───── Stored records ─────

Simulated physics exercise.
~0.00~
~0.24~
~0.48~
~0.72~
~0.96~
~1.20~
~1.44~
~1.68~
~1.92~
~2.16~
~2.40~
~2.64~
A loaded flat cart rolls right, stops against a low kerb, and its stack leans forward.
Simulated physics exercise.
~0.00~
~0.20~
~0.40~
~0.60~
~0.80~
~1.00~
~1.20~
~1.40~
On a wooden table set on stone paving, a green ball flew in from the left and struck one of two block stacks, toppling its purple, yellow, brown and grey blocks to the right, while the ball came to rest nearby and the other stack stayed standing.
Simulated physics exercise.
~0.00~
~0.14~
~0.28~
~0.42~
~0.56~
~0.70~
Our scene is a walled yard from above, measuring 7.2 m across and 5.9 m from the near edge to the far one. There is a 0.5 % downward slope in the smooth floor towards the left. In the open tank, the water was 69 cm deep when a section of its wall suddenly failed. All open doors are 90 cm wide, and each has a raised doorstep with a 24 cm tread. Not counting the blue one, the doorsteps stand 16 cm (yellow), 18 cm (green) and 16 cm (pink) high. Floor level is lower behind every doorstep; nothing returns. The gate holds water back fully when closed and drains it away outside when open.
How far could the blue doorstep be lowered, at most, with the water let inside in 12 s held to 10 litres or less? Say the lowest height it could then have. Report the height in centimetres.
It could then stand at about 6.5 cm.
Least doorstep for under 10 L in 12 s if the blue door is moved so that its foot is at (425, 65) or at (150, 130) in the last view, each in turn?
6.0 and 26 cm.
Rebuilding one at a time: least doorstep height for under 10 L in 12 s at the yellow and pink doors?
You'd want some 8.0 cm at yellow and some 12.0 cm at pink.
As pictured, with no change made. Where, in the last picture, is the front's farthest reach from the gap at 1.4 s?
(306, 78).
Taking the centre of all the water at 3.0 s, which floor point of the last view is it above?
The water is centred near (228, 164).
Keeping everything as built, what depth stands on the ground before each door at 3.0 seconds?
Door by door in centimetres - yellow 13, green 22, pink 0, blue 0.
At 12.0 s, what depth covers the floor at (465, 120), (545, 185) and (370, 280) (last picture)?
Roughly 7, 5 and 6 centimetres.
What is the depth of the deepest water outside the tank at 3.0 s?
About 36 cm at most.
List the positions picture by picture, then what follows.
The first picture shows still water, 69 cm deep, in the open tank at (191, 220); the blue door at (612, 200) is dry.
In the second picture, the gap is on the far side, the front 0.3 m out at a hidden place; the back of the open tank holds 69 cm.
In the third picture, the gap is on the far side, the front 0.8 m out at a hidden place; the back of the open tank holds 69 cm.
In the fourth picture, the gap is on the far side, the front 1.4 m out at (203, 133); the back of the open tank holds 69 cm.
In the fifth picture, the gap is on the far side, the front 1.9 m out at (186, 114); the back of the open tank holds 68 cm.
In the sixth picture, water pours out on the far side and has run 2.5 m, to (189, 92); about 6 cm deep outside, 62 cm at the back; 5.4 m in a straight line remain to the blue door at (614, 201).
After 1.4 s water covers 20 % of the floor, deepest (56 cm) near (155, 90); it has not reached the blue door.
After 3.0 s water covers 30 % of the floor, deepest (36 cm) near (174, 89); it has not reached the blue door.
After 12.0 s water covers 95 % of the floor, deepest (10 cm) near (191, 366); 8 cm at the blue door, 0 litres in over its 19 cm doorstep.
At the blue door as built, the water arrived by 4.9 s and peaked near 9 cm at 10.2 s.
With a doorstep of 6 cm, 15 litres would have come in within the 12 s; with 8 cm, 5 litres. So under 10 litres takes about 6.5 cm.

─────

— Short exercise —
Give the entries once more, exactly as they appear.

— Reply to the task —
Simulated physics exercise.
~0.00~
~0.24~
~0.48~
~0.72~
~0.96~
~1.20~
~1.44~
~1.68~
~1.92~
~2.16~
~2.40~
~2.64~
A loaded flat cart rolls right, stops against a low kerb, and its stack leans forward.
Simulated physics exercise.
~0.00~
~0.20~
~0.40~
~0.60~
~0.80~
~1.00~
~1.20~
~1.40~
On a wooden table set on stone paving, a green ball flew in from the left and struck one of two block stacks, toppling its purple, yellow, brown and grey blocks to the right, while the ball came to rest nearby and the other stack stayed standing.
Simulated physics exercise.
~0.00~
~0.14~
~0.28~
~0.42~
~0.56~
~0.70~
Our scene is a walled yard from above, measuring 7.2 m across and 5.9 m from the near edge to the far one. There is a 0.5 % downward slope in the smooth floor towards the left. In the open tank, the water was 69 cm deep when a section of its wall suddenly failed. All open doors are 90 cm wide, and each has a raised doorstep with a 24 cm tread. Not counting the blue one, the doorsteps stand 16 cm (yellow), 18 cm (green) and 16 cm (pink) high. Floor level is lower behind every doorstep; nothing returns. The gate holds water back fully when closed and drains it away outside when open.
How far could the blue doorstep be lowered, at most, with the water let inside in 12 s held to 10 litres or less? Say the lowest height it could then have. Report the height in centimetres.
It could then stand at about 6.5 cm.
Least doorstep for under 10 L in 12 s if the blue door is moved so that its foot is at (425, 65) or at (150, 130) in the last view, each in turn?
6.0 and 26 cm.
Rebuilding one at a time: least doorstep height for under 10 L in 12 s at the yellow and pink doors?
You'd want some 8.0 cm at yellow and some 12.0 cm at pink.
As pictured, with no change made. Where, in the last picture, is the front's farthest reach from the gap at 1.4 s?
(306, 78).
Taking the centre of all the water at 3.0 s, which floor point of the last view is it above?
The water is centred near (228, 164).
Keeping everything as built, what depth stands on the ground before each door at 3.0 seconds?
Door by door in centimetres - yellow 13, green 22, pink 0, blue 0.
At 12.0 s, what depth covers the floor at (465, 120), (545, 185) and (370, 280) (last picture)?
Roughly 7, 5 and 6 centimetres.
What is the depth of the deepest water outside the tank at 3.0 s?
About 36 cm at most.
List the positions picture by picture, then what follows.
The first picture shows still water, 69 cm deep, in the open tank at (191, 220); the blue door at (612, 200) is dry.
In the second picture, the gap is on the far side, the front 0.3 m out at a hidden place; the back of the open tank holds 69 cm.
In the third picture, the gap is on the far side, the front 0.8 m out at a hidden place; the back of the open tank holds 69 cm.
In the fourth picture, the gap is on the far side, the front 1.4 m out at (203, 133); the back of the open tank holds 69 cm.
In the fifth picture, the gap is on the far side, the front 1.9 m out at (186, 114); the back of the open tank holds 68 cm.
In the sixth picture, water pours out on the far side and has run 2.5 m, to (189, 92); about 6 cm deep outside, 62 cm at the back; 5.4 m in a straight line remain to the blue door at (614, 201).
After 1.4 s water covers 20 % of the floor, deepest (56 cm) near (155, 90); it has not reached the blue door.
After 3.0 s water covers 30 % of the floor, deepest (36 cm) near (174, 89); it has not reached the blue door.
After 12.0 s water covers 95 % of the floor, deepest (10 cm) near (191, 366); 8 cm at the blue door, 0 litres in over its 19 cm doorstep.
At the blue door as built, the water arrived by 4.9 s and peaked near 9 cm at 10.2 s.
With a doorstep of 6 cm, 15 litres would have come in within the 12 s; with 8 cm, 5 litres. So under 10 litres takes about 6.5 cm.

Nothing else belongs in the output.